═══ Source data

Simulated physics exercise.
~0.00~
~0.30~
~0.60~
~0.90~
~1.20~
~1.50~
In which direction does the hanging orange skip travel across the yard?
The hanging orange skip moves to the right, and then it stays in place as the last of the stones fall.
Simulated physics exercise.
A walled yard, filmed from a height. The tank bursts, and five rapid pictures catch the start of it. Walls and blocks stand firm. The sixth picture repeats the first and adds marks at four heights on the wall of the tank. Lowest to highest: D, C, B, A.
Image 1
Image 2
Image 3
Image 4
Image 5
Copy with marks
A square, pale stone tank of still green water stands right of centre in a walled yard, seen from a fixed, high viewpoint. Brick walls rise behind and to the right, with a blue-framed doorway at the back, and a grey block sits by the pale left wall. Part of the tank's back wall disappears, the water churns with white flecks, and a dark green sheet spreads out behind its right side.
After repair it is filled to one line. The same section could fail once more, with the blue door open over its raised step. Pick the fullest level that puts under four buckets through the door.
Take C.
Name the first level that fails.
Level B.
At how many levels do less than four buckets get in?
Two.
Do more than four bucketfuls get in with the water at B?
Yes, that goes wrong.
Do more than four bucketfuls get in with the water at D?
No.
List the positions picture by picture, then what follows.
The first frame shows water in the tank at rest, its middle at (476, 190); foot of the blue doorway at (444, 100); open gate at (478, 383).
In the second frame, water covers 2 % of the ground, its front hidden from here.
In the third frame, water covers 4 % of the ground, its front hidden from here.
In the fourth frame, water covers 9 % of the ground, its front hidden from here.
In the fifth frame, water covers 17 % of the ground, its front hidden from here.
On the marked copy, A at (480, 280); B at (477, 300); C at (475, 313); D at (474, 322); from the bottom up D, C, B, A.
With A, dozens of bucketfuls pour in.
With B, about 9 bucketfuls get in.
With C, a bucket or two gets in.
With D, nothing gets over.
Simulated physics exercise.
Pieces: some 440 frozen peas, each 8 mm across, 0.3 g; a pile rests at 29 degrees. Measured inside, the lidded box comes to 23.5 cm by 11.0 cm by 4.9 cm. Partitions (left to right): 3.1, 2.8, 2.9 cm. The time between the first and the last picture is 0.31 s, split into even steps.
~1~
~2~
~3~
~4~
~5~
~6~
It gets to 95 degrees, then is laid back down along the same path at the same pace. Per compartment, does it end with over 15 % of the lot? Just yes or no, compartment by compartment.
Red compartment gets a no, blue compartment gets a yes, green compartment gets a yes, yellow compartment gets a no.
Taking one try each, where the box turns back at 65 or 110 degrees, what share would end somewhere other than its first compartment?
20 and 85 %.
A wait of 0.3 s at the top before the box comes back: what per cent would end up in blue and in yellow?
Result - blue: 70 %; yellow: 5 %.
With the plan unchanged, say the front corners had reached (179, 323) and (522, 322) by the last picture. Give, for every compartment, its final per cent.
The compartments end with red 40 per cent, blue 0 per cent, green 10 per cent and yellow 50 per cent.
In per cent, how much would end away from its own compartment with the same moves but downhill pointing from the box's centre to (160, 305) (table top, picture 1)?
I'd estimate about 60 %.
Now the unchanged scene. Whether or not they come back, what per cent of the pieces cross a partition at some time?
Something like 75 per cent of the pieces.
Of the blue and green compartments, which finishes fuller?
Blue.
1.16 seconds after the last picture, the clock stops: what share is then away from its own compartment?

══════

### What to work on:
Exactly reproduce the lines from the one containing "In per cent, how" through the end of the records, and only those lines.

### Written response:
In per cent, how much would end away from its own compartment with the same moves but downhill pointing from the box's centre to (160, 305) (table top, picture 1)?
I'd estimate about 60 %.
Now the unchanged scene. Whether or not they come back, what per cent of the pieces cross a partition at some time?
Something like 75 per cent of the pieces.
Of the blue and green compartments, which finishes fuller?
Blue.
1.16 seconds after the last picture, the clock stops: what share is then away from its own compartment?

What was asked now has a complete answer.